▶ **Exercise objective**
Transcribe the listing verbatim. Do not carry over any pictures.

==== Dataset excerpt

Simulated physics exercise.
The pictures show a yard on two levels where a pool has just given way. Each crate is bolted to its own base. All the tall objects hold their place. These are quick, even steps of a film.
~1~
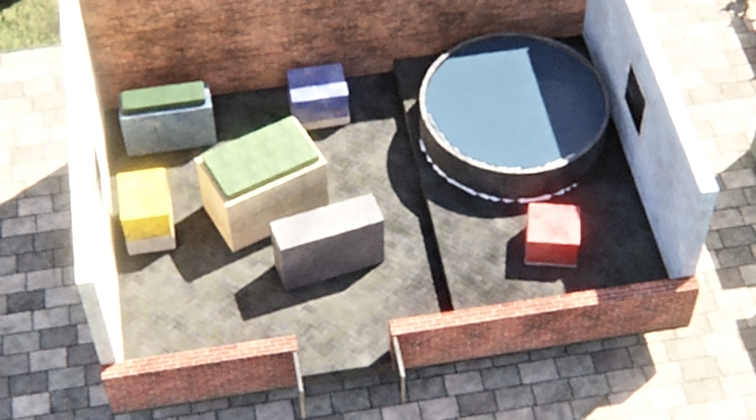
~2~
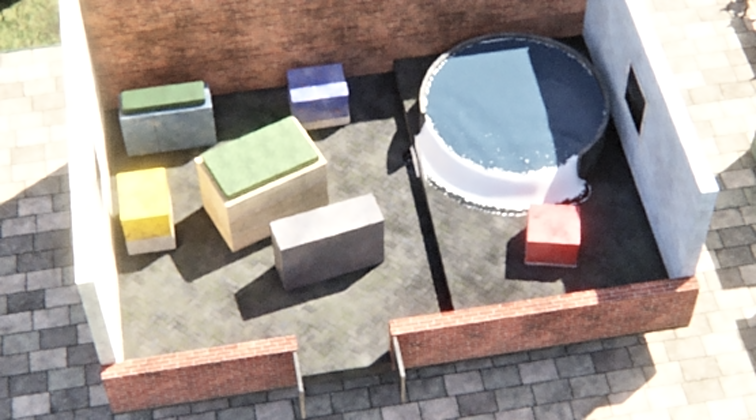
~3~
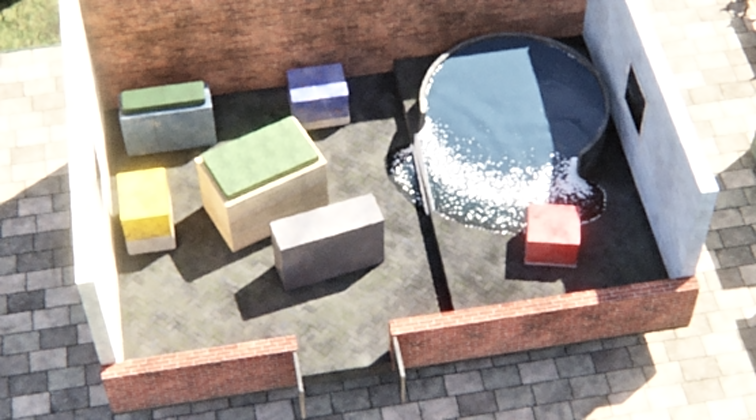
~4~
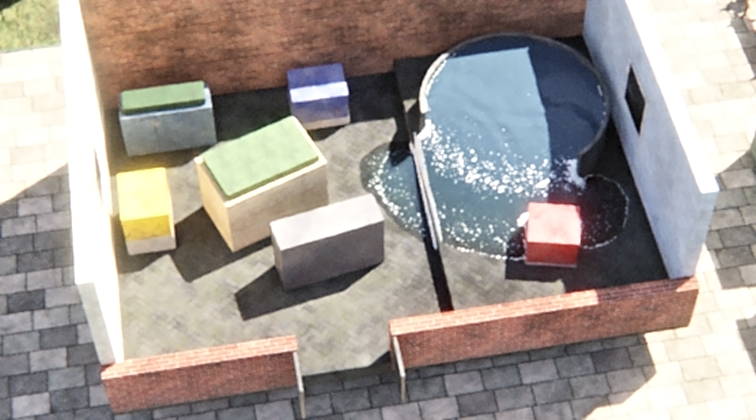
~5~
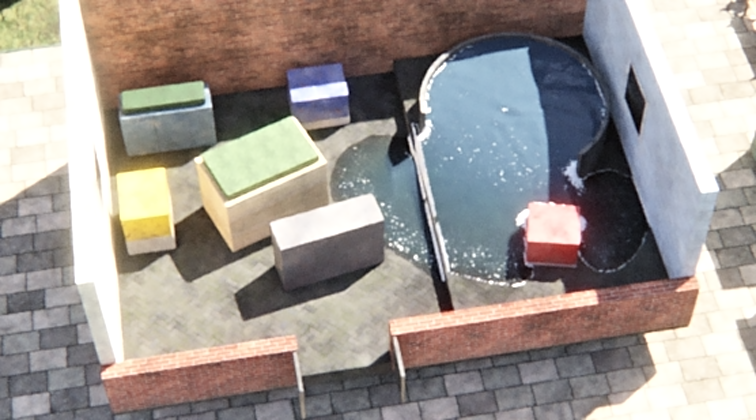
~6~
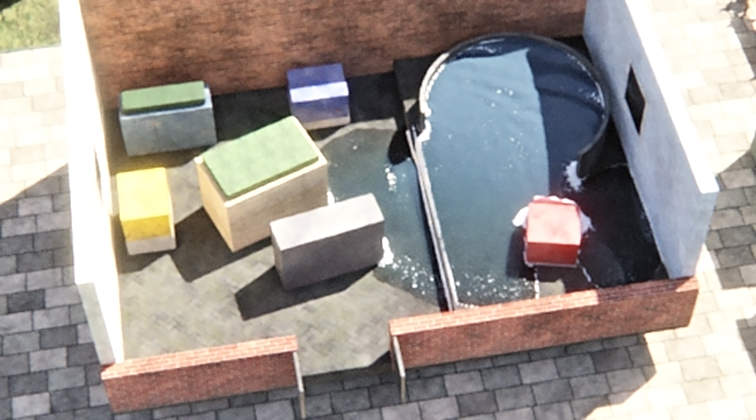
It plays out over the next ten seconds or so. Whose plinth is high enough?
One by one: The yellow crate stays dry; the red crate gets wet; the blue crate stays dry.
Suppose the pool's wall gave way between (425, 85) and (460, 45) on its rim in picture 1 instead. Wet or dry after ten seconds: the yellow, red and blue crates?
One by one: The yellow one keeps dry; the red one keeps dry; the blue one is wetted.
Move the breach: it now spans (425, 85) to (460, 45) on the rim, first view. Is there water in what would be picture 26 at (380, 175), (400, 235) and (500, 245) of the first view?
One after the other: Under water, under water, no water.
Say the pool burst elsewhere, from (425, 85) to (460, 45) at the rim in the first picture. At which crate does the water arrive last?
I say the red one.
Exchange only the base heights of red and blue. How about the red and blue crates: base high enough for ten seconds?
In short: The red one is soaked; the blue one ends up wet.
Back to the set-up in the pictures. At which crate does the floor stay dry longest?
It is the crate marked yellow.
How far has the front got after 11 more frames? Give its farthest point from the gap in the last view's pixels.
Near (122, 338).
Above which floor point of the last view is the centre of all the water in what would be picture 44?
Around (355, 244).
A moment on, water covers 45 % of the floor; the yellow crate not reached, the red crate water round its plinth, the blue crate water round its plinth.
Next, water covers 60 % of the floor; the yellow crate water round its plinth, the red crate water round its plinth, the blue crate water round its plinth.
Then, water covers 75 % of the floor; the yellow crate water round its plinth, the red crate water round its plinth, the blue crate water round its plinth.
Later, water covers 95 % of the floor; the yellow crate water round its plinth, the red crate water round its plinth, the blue crate water round its plinth.
In the end, water covers 100 % of the floor; the yellow crate stayed above the water, the red crate was topped, the blue crate stayed above the water.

========

▶ **Full output**
Simulated physics exercise.
The pictures show a yard on two levels where a pool has just given way. Each crate is bolted to its own base. All the tall objects hold their place. These are quick, even steps of a film.
~1~
~2~
~3~
~4~
~5~
~6~
It plays out over the next ten seconds or so. Whose plinth is high enough?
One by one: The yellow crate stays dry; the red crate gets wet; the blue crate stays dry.
Suppose the pool's wall gave way between (425, 85) and (460, 45) on its rim in picture 1 instead. Wet or dry after ten seconds: the yellow, red and blue crates?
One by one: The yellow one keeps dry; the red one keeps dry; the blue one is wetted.
Move the breach: it now spans (425, 85) to (460, 45) on the rim, first view. Is there water in what would be picture 26 at (380, 175), (400, 235) and (500, 245) of the first view?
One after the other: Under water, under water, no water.
Say the pool burst elsewhere, from (425, 85) to (460, 45) at the rim in the first picture. At which crate does the water arrive last?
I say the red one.
Exchange only the base heights of red and blue. How about the red and blue crates: base high enough for ten seconds?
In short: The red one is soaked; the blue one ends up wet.
Back to the set-up in the pictures. At which crate does the floor stay dry longest?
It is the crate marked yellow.
How far has the front got after 11 more frames? Give its farthest point from the gap in the last view's pixels.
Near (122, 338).
Above which floor point of the last view is the centre of all the water in what would be picture 44?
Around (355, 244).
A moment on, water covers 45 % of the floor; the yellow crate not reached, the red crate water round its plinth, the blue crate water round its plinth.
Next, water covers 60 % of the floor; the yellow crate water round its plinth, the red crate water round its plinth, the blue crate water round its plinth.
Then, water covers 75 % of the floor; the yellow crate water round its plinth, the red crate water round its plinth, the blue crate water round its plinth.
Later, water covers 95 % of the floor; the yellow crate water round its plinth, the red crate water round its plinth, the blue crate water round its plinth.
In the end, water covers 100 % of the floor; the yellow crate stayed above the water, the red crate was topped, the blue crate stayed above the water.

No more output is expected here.